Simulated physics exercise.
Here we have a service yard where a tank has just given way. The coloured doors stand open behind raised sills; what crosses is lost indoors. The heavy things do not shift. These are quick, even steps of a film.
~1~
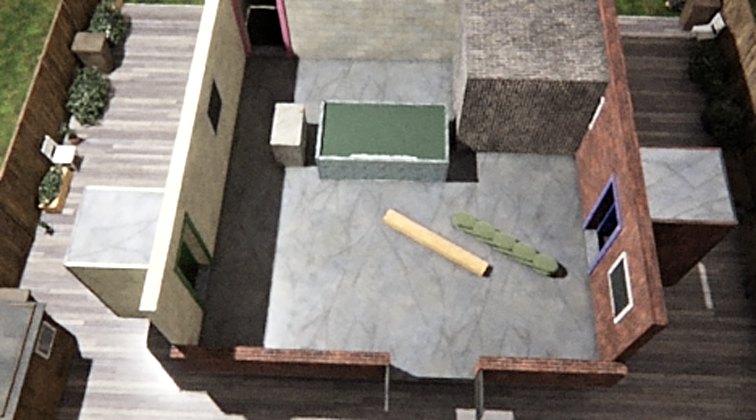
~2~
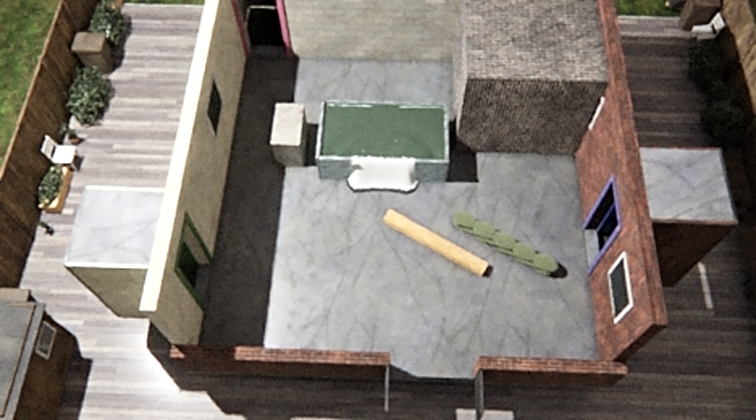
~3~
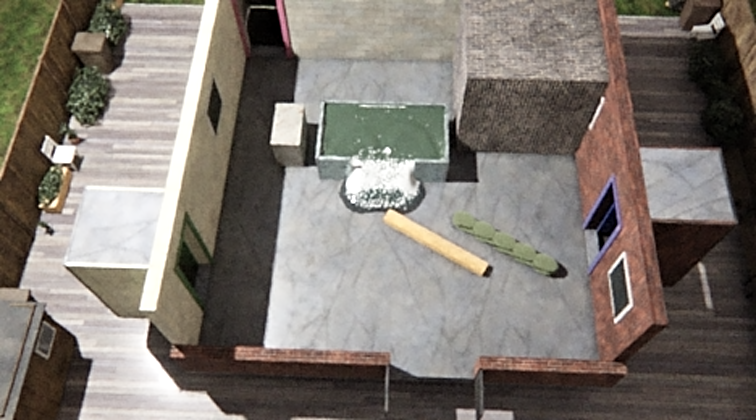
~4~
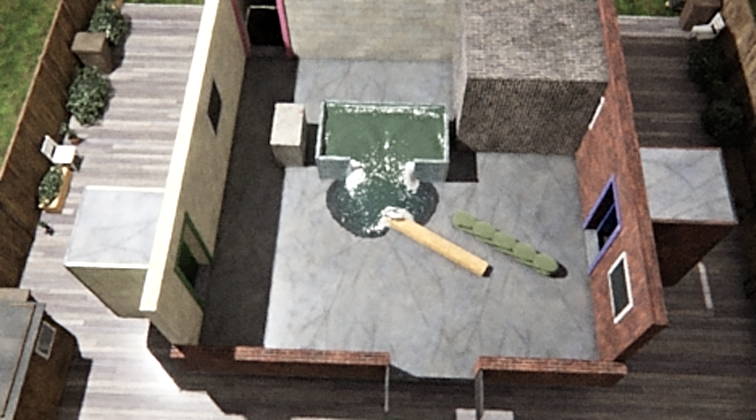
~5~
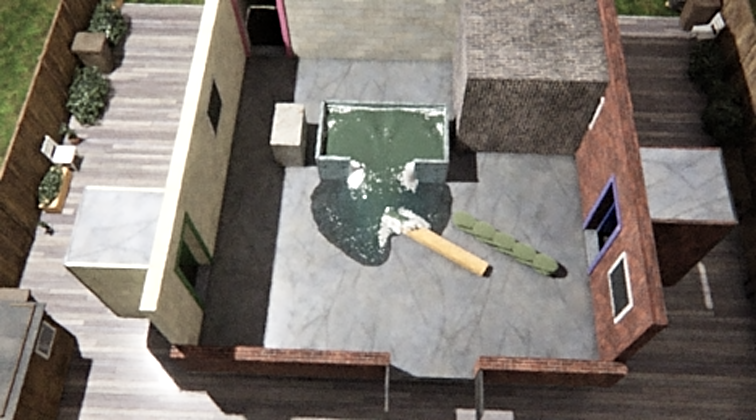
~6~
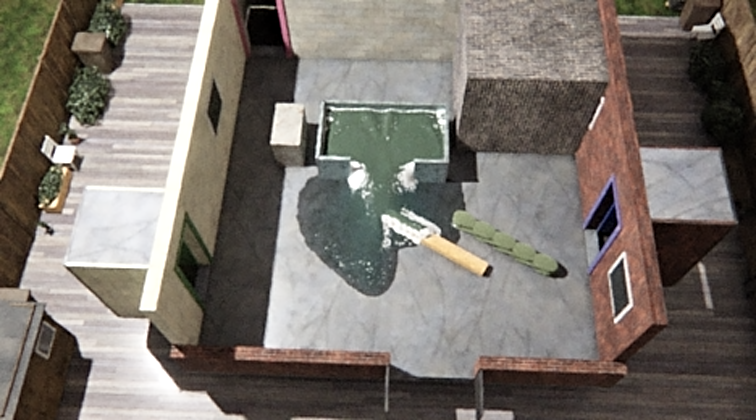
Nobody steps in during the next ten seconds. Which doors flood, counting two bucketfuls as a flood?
One by one: The pink door stays under that; the green door takes more than that; the blue door stays under that.
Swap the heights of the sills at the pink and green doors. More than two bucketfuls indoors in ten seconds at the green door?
My reading: The green door stays under.
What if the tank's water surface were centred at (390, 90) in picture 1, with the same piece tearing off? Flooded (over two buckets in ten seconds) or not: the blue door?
Then: The blue one is over.
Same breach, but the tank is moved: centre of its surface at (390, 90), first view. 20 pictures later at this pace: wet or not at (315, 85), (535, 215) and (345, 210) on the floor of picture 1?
One after the other: Clear, wet, covered.
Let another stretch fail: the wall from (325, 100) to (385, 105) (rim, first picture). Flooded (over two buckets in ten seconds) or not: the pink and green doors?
In short: Pink passes that mark, green takes less.
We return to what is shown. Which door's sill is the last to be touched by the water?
It is the pink one.
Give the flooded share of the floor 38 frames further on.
I make it 75 per cent.
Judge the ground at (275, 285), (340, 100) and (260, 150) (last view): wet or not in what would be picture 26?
As listed: Wet, not flooded, dry.
A moment on, water covers 30 % of the floor; the pink door not reached, the green door not reached, the blue door not reached.
Next, water covers 45 % of the floor; the pink door not reached, the green door not reached, the blue door not reached.
Then, water covers 50 % of the floor; the pink door not reached, the green door under two buckets in, the blue door not reached.
Later, water covers 75 % of the floor; the pink door not reached, the green door over two buckets in, the blue door wet at the sill, nothing in.
In the end, water covers 90 % of the floor; the pink door wet at the sill, nothing in, the green door far over two buckets in, the blue door wet at the sill, nothing in.
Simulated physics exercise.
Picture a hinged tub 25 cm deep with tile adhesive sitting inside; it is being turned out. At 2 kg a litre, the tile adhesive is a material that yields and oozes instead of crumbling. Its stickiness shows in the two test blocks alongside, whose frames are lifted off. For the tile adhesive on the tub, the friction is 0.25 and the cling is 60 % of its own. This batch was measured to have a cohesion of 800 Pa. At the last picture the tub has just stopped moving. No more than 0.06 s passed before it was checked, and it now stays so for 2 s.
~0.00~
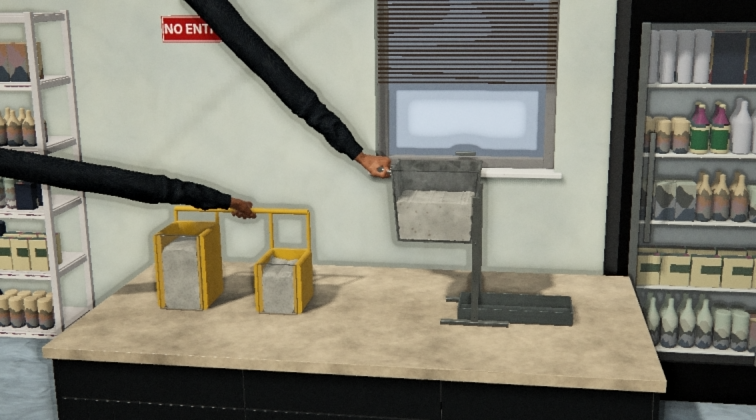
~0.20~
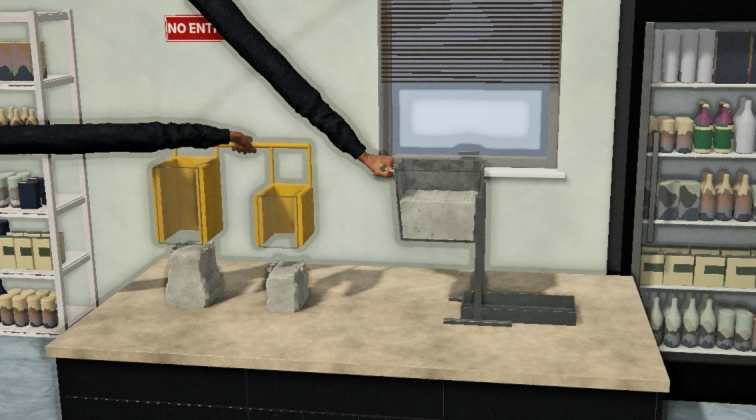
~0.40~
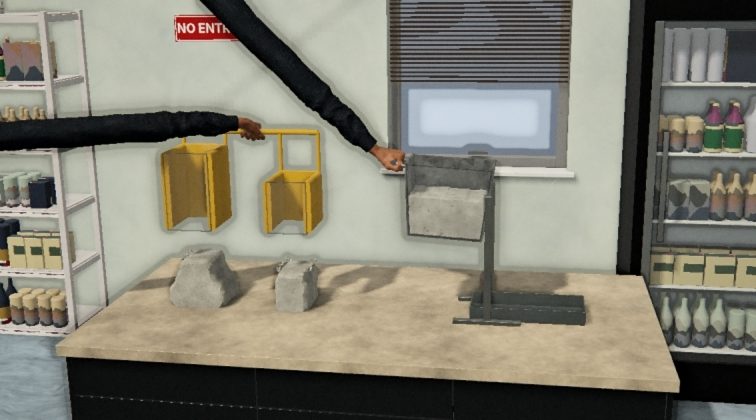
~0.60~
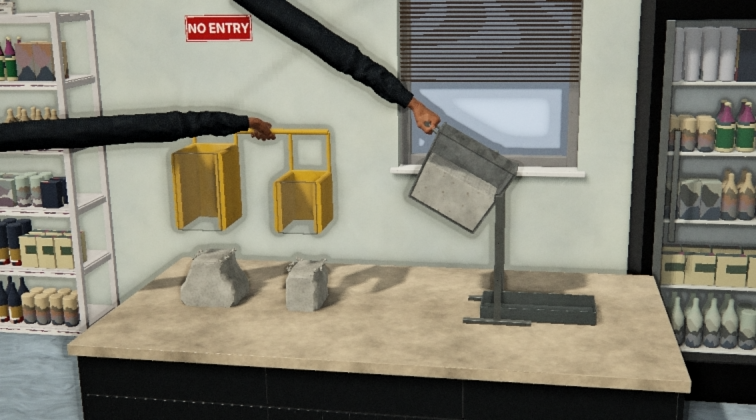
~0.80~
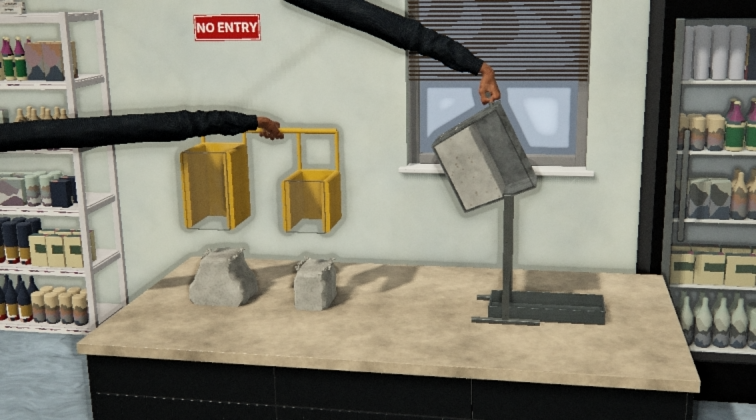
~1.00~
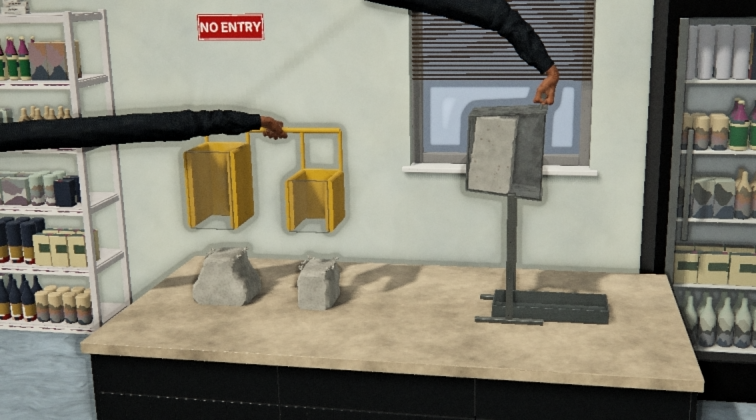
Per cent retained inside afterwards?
Retained: About 60 %.
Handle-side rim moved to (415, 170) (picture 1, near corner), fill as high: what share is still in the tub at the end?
Some 100 per cent, I reckon.
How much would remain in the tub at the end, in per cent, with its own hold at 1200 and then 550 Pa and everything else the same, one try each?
60 in a hundred, followed by 55 in a hundred.
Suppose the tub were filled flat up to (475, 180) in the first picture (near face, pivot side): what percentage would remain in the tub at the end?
Then about 40 %.
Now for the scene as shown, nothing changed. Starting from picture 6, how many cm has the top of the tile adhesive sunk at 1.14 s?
Roughly 5 cm.
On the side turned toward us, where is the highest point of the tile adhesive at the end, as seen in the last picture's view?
On the near face, the top ends up close to (496, 163).
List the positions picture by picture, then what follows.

* AIM *
Copy exactly, word for word, the line with "How much would" through the final line of the listing.

* RESULT OF THIS TASK *
How much would remain in the tub at the end, in per cent, with its own hold at 1200 and then 550 Pa and everything else the same, one try each?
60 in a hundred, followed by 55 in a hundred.
Suppose the tub were filled flat up to (475, 180) in the first picture (near face, pivot side): what percentage would remain in the tub at the end?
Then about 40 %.
Now for the scene as shown, nothing changed. Starting from picture 6, how many cm has the top of the tile adhesive sunk at 1.14 s?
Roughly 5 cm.
On the side turned toward us, where is the highest point of the tile adhesive at the end, as seen in the last picture's view?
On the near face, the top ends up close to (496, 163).
List the positions picture by picture, then what follows.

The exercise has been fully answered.